▶ Exercise aim
Print all the records exactly, please.

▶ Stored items
= = = =

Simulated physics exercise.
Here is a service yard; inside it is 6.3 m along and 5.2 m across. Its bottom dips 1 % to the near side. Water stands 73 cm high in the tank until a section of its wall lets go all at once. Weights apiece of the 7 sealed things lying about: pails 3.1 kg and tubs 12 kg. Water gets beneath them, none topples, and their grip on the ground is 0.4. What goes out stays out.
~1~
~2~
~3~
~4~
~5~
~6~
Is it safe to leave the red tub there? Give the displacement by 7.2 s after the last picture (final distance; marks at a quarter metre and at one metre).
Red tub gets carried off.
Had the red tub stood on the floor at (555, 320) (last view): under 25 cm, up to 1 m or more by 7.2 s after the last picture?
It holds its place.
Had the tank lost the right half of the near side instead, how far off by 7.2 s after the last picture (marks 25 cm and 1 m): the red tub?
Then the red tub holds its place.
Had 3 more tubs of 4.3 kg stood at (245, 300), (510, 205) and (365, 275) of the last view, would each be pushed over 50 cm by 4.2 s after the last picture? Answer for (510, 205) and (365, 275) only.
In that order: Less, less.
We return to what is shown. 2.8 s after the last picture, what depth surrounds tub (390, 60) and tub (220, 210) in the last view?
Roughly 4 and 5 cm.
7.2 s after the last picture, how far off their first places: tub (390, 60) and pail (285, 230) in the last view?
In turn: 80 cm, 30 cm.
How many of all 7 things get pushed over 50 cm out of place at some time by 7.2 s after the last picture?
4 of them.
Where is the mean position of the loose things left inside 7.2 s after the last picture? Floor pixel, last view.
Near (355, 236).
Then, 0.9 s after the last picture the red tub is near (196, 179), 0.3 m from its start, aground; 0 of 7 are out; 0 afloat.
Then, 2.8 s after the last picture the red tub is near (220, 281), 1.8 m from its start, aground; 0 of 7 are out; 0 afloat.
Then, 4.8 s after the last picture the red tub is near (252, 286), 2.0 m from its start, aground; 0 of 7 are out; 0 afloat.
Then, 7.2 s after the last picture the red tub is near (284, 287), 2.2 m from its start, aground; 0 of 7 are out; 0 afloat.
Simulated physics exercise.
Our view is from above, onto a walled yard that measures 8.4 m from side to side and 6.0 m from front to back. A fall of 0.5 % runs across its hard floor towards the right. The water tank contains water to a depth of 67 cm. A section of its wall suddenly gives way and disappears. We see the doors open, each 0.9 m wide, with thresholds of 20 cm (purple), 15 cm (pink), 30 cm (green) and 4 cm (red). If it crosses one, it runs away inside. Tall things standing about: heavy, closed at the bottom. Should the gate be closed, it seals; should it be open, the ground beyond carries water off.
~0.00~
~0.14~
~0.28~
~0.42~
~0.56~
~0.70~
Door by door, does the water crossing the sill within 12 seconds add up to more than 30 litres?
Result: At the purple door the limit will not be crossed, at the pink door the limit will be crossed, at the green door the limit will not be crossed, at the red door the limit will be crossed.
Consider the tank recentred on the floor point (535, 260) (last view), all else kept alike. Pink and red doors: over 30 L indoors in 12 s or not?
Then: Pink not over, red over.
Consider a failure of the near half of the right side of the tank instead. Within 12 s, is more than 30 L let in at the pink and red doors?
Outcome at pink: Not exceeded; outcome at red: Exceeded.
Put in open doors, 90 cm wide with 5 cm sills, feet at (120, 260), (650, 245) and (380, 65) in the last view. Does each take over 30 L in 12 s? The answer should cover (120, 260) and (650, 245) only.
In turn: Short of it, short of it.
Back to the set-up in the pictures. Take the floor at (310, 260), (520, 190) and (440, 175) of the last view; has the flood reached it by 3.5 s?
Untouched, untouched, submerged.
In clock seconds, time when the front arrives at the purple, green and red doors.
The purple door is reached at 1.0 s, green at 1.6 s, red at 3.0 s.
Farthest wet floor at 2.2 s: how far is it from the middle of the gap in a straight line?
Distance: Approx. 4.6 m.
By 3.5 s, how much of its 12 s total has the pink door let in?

= = = =

▶ Response
Simulated physics exercise.
Here is a service yard; inside it is 6.3 m along and 5.2 m across. Its bottom dips 1 % to the near side. Water stands 73 cm high in the tank until a section of its wall lets go all at once. Weights apiece of the 7 sealed things lying about: pails 3.1 kg and tubs 12 kg. Water gets beneath them, none topples, and their grip on the ground is 0.4. What goes out stays out.
~1~
~2~
~3~
~4~
~5~
~6~
Is it safe to leave the red tub there? Give the displacement by 7.2 s after the last picture (final distance; marks at a quarter metre and at one metre).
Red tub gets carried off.
Had the red tub stood on the floor at (555, 320) (last view): under 25 cm, up to 1 m or more by 7.2 s after the last picture?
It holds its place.
Had the tank lost the right half of the near side instead, how far off by 7.2 s after the last picture (marks 25 cm and 1 m): the red tub?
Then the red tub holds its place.
Had 3 more tubs of 4.3 kg stood at (245, 300), (510, 205) and (365, 275) of the last view, would each be pushed over 50 cm by 4.2 s after the last picture? Answer for (510, 205) and (365, 275) only.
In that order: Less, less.
We return to what is shown. 2.8 s after the last picture, what depth surrounds tub (390, 60) and tub (220, 210) in the last view?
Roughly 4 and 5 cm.
7.2 s after the last picture, how far off their first places: tub (390, 60) and pail (285, 230) in the last view?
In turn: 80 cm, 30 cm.
How many of all 7 things get pushed over 50 cm out of place at some time by 7.2 s after the last picture?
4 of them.
Where is the mean position of the loose things left inside 7.2 s after the last picture? Floor pixel, last view.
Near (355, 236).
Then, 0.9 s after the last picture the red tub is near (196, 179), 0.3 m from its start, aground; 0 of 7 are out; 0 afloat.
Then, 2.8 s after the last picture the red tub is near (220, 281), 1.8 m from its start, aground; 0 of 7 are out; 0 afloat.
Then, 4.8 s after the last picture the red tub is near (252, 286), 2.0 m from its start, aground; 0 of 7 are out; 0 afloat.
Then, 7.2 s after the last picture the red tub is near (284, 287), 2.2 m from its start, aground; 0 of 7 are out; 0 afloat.
Simulated physics exercise.
Our view is from above, onto a walled yard that measures 8.4 m from side to side and 6.0 m from front to back. A fall of 0.5 % runs across its hard floor towards the right. The water tank contains water to a depth of 67 cm. A section of its wall suddenly gives way and disappears. We see the doors open, each 0.9 m wide, with thresholds of 20 cm (purple), 15 cm (pink), 30 cm (green) and 4 cm (red). If it crosses one, it runs away inside. Tall things standing about: heavy, closed at the bottom. Should the gate be closed, it seals; should it be open, the ground beyond carries water off.
~0.00~
~0.14~
~0.28~
~0.42~
~0.56~
~0.70~
Door by door, does the water crossing the sill within 12 seconds add up to more than 30 litres?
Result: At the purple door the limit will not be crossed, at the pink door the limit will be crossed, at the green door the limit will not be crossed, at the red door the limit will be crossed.
Consider the tank recentred on the floor point (535, 260) (last view), all else kept alike. Pink and red doors: over 30 L indoors in 12 s or not?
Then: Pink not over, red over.
Consider a failure of the near half of the right side of the tank instead. Within 12 s, is more than 30 L let in at the pink and red doors?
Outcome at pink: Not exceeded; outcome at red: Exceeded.
Put in open doors, 90 cm wide with 5 cm sills, feet at (120, 260), (650, 245) and (380, 65) in the last view. Does each take over 30 L in 12 s? The answer should cover (120, 260) and (650, 245) only.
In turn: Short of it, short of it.
Back to the set-up in the pictures. Take the floor at (310, 260), (520, 190) and (440, 175) of the last view; has the flood reached it by 3.5 s?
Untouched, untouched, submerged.
In clock seconds, time when the front arrives at the purple, green and red doors.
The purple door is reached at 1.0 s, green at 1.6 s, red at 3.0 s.
Farthest wet floor at 2.2 s: how far is it from the middle of the gap in a straight line?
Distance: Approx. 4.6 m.
By 3.5 s, how much of its 12 s total has the pink door let in?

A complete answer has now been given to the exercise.